__Task prompt__
Using the listing below, give the number of lines where "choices" appears, and nothing else.
* * * * * * * * *
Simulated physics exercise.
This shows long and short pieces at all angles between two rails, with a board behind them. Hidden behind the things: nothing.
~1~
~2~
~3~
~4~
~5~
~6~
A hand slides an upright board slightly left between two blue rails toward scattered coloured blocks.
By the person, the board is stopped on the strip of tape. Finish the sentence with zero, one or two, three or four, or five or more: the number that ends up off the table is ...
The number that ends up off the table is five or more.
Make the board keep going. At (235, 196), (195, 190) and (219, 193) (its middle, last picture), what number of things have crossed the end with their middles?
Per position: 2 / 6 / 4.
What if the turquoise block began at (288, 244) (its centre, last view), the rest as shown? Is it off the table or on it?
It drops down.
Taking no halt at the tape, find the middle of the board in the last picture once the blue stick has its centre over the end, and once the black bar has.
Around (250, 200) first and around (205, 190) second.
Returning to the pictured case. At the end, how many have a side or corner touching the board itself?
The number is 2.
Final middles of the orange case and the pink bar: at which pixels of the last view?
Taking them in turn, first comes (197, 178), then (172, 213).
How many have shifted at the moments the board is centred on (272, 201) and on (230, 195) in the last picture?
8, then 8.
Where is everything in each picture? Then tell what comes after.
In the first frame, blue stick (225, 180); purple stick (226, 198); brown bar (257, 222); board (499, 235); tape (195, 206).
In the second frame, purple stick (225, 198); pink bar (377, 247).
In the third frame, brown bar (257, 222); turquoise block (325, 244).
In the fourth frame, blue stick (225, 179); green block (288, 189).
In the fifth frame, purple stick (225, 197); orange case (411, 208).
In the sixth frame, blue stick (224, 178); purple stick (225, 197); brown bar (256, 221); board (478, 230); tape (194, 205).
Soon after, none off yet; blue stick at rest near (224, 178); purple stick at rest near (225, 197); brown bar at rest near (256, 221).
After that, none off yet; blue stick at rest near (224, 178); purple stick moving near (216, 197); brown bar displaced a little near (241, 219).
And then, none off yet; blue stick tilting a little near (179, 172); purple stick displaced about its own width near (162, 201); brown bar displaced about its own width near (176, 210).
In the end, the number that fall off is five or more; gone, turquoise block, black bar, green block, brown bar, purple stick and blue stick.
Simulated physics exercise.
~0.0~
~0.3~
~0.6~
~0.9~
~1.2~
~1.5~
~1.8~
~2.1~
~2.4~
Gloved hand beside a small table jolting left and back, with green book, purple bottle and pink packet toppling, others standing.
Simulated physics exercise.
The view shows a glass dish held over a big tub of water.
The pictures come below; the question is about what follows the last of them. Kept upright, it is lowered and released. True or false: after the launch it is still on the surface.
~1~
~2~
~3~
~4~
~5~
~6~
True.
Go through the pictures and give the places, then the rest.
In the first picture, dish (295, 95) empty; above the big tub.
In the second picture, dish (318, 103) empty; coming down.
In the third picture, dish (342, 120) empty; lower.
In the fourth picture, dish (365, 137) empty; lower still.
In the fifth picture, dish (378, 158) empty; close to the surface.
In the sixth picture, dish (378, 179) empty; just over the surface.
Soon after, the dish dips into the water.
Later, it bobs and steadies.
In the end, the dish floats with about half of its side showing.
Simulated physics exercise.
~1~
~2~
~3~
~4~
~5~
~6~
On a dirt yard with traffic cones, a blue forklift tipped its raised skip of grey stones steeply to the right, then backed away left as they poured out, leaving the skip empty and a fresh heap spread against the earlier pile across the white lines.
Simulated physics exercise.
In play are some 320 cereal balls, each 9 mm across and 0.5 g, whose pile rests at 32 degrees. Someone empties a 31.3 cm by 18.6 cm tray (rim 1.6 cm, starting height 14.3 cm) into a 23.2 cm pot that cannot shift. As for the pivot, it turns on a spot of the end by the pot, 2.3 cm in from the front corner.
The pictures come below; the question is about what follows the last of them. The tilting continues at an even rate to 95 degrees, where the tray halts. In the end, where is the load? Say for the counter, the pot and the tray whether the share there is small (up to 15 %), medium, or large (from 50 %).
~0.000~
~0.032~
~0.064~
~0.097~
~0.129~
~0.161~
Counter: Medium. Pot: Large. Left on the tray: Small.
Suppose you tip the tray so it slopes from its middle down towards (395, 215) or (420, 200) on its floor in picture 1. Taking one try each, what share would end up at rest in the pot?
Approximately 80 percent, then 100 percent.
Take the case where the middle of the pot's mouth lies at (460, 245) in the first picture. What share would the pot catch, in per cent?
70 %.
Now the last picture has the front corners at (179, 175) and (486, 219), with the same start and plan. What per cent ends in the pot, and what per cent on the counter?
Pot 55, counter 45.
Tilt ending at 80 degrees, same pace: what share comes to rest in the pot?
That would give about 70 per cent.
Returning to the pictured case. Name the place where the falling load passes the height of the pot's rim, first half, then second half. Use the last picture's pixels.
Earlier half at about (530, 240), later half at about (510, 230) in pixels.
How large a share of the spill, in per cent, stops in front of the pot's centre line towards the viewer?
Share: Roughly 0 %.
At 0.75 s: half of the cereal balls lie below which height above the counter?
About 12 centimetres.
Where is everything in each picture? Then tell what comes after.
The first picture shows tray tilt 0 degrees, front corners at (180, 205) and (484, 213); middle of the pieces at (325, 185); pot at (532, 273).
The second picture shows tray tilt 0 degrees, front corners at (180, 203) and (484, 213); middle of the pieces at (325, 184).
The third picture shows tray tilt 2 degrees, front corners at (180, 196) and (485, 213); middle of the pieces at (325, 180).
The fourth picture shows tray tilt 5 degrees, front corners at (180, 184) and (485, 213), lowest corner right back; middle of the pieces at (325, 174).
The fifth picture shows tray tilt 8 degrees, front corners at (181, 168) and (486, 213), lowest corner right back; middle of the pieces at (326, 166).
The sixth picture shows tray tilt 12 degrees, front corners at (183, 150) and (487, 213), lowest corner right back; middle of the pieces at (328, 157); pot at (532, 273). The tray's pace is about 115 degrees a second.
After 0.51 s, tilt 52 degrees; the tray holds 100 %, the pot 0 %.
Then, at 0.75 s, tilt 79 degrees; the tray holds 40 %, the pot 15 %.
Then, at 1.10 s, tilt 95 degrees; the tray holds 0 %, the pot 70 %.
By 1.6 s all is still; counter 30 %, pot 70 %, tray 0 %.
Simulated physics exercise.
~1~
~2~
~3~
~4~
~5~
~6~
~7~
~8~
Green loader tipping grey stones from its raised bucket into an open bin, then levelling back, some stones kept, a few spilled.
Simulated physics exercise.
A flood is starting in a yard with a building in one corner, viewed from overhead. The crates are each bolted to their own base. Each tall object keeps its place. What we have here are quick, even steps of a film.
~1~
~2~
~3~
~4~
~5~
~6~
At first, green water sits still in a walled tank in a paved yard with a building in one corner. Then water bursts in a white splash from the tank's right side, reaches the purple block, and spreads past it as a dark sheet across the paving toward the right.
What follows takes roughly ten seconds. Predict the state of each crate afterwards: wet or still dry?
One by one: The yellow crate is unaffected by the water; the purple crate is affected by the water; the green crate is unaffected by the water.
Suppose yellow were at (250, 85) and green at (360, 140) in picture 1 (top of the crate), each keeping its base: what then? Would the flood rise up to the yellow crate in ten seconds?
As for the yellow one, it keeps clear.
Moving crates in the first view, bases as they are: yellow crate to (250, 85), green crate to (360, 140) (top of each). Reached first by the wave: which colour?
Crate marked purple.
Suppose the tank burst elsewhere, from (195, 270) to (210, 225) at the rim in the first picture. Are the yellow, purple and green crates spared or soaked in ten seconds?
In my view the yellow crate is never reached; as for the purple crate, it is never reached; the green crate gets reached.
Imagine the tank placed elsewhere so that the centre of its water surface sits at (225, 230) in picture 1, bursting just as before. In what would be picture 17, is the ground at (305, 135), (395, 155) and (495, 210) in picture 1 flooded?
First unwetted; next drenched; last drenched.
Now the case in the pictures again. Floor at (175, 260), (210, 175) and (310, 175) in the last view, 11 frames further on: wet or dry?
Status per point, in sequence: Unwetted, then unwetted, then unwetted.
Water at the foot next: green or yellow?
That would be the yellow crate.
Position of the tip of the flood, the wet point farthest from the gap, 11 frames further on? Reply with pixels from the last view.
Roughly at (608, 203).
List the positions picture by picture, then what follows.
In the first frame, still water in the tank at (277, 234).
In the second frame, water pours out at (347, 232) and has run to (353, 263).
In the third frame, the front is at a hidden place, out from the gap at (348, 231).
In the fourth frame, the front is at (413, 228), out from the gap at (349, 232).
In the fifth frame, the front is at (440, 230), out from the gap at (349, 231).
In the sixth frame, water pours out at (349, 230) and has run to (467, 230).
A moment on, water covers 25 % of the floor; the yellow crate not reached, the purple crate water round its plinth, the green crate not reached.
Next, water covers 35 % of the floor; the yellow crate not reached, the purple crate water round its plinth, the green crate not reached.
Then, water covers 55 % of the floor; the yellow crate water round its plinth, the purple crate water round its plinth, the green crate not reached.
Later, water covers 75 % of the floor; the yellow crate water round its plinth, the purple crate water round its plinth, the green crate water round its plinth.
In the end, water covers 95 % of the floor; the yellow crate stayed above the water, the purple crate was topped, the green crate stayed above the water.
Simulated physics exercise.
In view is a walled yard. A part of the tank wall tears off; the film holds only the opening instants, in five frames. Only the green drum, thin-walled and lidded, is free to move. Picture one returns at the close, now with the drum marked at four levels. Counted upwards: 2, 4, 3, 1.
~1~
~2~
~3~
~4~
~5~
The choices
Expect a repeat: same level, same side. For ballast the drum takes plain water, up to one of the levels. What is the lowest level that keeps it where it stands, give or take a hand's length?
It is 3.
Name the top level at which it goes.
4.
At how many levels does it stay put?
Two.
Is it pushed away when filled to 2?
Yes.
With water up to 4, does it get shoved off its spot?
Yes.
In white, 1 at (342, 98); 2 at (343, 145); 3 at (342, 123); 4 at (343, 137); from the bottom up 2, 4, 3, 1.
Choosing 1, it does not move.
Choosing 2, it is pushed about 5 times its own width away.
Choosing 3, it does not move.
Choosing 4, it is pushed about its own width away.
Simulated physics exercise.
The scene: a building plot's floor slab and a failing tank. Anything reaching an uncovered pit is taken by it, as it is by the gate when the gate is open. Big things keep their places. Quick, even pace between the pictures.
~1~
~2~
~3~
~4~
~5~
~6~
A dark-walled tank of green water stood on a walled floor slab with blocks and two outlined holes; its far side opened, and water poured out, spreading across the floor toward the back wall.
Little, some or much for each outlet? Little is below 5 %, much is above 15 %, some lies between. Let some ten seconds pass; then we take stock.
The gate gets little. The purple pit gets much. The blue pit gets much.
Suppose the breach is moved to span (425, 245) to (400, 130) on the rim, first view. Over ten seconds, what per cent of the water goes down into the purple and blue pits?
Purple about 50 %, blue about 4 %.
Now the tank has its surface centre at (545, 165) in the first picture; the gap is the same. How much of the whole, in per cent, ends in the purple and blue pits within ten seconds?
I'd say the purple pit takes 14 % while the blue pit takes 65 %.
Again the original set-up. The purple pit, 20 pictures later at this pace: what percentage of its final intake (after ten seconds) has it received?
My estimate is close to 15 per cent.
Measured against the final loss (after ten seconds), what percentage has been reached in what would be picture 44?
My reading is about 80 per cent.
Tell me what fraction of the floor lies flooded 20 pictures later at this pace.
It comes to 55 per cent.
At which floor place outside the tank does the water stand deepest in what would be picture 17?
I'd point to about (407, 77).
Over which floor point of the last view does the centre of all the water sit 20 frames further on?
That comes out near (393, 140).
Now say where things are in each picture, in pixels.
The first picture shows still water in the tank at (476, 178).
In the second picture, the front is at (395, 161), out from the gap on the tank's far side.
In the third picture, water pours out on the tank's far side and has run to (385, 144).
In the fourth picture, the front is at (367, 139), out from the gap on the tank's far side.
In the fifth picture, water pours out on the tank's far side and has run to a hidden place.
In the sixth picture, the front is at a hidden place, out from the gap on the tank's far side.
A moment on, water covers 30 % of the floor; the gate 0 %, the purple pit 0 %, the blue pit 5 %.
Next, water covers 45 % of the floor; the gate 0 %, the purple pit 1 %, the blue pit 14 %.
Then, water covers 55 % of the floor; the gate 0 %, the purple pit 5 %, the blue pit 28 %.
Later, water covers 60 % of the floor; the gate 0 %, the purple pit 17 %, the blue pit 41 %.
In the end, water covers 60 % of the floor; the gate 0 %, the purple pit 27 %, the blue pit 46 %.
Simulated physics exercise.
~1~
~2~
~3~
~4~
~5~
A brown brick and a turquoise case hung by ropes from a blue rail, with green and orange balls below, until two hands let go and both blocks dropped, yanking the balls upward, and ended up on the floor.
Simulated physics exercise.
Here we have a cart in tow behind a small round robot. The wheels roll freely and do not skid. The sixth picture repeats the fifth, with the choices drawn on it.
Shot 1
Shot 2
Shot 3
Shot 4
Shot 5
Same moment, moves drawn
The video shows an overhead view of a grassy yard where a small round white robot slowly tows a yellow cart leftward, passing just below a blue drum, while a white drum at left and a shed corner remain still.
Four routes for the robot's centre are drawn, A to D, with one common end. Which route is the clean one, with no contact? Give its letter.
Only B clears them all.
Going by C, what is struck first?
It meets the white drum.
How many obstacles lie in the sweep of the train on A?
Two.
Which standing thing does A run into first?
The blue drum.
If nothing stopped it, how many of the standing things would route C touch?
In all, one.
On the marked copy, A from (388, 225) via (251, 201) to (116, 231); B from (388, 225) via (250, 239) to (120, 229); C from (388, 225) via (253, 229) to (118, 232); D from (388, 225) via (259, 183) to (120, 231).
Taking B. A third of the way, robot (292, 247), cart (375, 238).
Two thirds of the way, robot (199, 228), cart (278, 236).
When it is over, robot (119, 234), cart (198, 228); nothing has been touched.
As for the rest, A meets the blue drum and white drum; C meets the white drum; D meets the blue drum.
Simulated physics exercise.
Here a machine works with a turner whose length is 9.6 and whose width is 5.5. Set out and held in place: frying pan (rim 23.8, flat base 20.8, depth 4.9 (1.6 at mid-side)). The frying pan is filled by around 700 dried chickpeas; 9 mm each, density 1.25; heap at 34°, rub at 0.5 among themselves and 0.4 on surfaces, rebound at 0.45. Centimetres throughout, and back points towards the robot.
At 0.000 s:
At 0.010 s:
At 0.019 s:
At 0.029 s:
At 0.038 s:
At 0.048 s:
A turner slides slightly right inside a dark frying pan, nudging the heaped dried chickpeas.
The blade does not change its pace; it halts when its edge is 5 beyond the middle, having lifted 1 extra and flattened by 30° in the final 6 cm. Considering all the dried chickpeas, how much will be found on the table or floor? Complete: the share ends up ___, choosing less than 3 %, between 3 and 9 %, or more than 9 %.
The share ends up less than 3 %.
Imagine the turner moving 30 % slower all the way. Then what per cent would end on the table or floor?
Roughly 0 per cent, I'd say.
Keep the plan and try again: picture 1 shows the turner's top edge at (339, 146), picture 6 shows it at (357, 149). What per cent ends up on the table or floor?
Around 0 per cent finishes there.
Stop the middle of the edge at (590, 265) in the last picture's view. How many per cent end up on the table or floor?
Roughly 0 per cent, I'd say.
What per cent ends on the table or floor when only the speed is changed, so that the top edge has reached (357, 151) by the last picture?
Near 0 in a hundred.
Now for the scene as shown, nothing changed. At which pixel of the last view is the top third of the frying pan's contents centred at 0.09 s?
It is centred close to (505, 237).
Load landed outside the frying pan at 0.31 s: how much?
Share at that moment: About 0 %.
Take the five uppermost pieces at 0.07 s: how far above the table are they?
* * * * * * * * *
__Worked solution__
2